# [Supplied information]
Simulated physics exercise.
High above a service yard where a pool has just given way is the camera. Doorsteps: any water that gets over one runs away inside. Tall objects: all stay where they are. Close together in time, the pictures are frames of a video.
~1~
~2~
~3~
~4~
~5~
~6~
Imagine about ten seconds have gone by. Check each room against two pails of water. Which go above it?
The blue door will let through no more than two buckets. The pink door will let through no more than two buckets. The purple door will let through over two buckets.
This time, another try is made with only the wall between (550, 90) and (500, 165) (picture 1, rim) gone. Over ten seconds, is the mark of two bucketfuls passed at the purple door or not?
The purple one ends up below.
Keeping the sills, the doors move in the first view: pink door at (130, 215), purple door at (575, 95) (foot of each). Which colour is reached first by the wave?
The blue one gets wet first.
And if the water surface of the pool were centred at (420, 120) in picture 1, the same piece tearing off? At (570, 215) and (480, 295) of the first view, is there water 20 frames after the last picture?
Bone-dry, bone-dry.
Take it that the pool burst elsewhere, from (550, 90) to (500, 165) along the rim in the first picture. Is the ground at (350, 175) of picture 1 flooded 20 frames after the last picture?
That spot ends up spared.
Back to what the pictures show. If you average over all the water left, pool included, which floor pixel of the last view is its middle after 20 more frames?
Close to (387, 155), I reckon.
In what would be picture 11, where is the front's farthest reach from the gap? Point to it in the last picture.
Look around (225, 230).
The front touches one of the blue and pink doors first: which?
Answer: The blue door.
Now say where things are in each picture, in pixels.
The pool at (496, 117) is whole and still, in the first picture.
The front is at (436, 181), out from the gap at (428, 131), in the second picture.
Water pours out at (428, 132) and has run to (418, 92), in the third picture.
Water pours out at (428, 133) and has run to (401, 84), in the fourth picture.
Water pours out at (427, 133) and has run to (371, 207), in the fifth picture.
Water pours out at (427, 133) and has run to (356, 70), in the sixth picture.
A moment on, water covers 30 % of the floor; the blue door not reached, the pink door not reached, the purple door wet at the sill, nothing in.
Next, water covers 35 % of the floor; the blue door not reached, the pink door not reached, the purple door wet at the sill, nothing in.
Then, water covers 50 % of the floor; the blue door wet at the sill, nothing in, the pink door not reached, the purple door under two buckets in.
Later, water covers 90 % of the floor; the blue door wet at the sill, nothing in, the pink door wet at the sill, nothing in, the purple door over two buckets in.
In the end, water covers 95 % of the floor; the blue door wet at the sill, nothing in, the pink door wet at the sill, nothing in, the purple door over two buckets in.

# [Given problem]
Type out the full listing again, exactly as given.

# [Completed task]
Simulated physics exercise.
High above a service yard where a pool has just given way is the camera. Doorsteps: any water that gets over one runs away inside. Tall objects: all stay where they are. Close together in time, the pictures are frames of a video.
~1~
~2~
~3~
~4~
~5~
~6~
Imagine about ten seconds have gone by. Check each room against two pails of water. Which go above it?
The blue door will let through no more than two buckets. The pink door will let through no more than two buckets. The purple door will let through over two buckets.
This time, another try is made with only the wall between (550, 90) and (500, 165) (picture 1, rim) gone. Over ten seconds, is the mark of two bucketfuls passed at the purple door or not?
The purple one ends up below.
Keeping the sills, the doors move in the first view: pink door at (130, 215), purple door at (575, 95) (foot of each). Which colour is reached first by the wave?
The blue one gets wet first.
And if the water surface of the pool were centred at (420, 120) in picture 1, the same piece tearing off? At (570, 215) and (480, 295) of the first view, is there water 20 frames after the last picture?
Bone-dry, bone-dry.
Take it that the pool burst elsewhere, from (550, 90) to (500, 165) along the rim in the first picture. Is the ground at (350, 175) of picture 1 flooded 20 frames after the last picture?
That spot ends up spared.
Back to what the pictures show. If you average over all the water left, pool included, which floor pixel of the last view is its middle after 20 more frames?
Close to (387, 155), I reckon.
In what would be picture 11, where is the front's farthest reach from the gap? Point to it in the last picture.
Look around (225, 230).
The front touches one of the blue and pink doors first: which?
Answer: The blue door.
Now say where things are in each picture, in pixels.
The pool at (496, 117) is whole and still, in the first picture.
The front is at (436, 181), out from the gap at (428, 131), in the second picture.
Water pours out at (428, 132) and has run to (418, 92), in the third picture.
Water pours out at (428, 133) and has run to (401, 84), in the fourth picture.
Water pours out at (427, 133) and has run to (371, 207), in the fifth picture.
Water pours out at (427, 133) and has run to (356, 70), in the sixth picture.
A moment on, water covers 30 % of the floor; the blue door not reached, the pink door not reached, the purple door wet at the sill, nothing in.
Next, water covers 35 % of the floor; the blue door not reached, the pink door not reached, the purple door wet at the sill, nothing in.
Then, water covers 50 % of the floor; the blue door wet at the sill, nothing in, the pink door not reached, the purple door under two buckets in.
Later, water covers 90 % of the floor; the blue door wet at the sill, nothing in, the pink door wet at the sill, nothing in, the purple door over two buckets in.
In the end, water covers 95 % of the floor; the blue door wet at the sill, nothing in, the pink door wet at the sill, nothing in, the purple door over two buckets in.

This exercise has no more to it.